PROBLEM → Will you give the material below again, every line exactly as it is?

━━━━━ DATA SEGMENT

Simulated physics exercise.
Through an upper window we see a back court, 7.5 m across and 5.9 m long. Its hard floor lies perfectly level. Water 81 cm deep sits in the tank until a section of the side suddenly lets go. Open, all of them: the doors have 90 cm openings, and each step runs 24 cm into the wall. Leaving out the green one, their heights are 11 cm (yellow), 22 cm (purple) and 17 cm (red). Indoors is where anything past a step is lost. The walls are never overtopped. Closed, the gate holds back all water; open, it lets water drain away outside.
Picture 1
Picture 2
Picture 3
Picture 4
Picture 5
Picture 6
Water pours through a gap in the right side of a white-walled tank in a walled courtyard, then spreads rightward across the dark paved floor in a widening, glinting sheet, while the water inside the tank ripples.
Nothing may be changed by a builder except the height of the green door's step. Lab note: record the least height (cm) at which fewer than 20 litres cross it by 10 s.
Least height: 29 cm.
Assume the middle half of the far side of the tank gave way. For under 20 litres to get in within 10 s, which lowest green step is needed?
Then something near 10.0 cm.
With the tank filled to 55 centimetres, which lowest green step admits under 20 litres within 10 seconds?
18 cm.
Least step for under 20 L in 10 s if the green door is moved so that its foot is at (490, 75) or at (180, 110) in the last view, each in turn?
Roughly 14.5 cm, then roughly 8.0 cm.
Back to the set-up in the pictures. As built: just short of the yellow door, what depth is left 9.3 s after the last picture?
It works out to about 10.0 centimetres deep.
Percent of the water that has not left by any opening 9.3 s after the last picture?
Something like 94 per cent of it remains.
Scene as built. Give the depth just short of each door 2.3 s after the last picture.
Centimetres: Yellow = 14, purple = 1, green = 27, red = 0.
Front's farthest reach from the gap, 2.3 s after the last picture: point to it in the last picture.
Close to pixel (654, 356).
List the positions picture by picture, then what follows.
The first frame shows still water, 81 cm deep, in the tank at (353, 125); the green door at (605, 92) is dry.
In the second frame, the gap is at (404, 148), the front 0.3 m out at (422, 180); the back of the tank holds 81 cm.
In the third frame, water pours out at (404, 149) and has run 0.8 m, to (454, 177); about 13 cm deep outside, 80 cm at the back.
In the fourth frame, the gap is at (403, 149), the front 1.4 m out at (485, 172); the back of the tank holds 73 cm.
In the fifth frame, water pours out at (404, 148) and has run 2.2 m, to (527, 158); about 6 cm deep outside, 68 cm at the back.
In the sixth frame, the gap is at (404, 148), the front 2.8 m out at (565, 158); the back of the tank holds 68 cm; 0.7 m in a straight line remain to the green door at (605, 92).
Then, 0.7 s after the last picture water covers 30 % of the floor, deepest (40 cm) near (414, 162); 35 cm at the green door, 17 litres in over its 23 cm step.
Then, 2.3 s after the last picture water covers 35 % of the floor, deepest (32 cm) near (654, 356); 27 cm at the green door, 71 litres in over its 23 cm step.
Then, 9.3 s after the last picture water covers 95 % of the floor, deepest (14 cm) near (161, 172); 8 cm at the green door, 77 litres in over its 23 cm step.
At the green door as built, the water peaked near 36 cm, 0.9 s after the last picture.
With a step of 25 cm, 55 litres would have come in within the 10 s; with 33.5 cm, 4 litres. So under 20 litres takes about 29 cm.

━━━━━━━━━━

WRITTEN ANSWER →
Simulated physics exercise.
Through an upper window we see a back court, 7.5 m across and 5.9 m long. Its hard floor lies perfectly level. Water 81 cm deep sits in the tank until a section of the side suddenly lets go. Open, all of them: the doors have 90 cm openings, and each step runs 24 cm into the wall. Leaving out the green one, their heights are 11 cm (yellow), 22 cm (purple) and 17 cm (red). Indoors is where anything past a step is lost. The walls are never overtopped. Closed, the gate holds back all water; open, it lets water drain away outside.
Picture 1
Picture 2
Picture 3
Picture 4
Picture 5
Picture 6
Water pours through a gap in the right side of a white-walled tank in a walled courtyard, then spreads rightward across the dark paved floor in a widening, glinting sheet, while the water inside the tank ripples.
Nothing may be changed by a builder except the height of the green door's step. Lab note: record the least height (cm) at which fewer than 20 litres cross it by 10 s.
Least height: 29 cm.
Assume the middle half of the far side of the tank gave way. For under 20 litres to get in within 10 s, which lowest green step is needed?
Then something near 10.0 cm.
With the tank filled to 55 centimetres, which lowest green step admits under 20 litres within 10 seconds?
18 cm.
Least step for under 20 L in 10 s if the green door is moved so that its foot is at (490, 75) or at (180, 110) in the last view, each in turn?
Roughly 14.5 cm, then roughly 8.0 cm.
Back to the set-up in the pictures. As built: just short of the yellow door, what depth is left 9.3 s after the last picture?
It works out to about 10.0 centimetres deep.
Percent of the water that has not left by any opening 9.3 s after the last picture?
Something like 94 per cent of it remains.
Scene as built. Give the depth just short of each door 2.3 s after the last picture.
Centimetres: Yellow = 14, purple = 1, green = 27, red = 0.
Front's farthest reach from the gap, 2.3 s after the last picture: point to it in the last picture.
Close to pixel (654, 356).
List the positions picture by picture, then what follows.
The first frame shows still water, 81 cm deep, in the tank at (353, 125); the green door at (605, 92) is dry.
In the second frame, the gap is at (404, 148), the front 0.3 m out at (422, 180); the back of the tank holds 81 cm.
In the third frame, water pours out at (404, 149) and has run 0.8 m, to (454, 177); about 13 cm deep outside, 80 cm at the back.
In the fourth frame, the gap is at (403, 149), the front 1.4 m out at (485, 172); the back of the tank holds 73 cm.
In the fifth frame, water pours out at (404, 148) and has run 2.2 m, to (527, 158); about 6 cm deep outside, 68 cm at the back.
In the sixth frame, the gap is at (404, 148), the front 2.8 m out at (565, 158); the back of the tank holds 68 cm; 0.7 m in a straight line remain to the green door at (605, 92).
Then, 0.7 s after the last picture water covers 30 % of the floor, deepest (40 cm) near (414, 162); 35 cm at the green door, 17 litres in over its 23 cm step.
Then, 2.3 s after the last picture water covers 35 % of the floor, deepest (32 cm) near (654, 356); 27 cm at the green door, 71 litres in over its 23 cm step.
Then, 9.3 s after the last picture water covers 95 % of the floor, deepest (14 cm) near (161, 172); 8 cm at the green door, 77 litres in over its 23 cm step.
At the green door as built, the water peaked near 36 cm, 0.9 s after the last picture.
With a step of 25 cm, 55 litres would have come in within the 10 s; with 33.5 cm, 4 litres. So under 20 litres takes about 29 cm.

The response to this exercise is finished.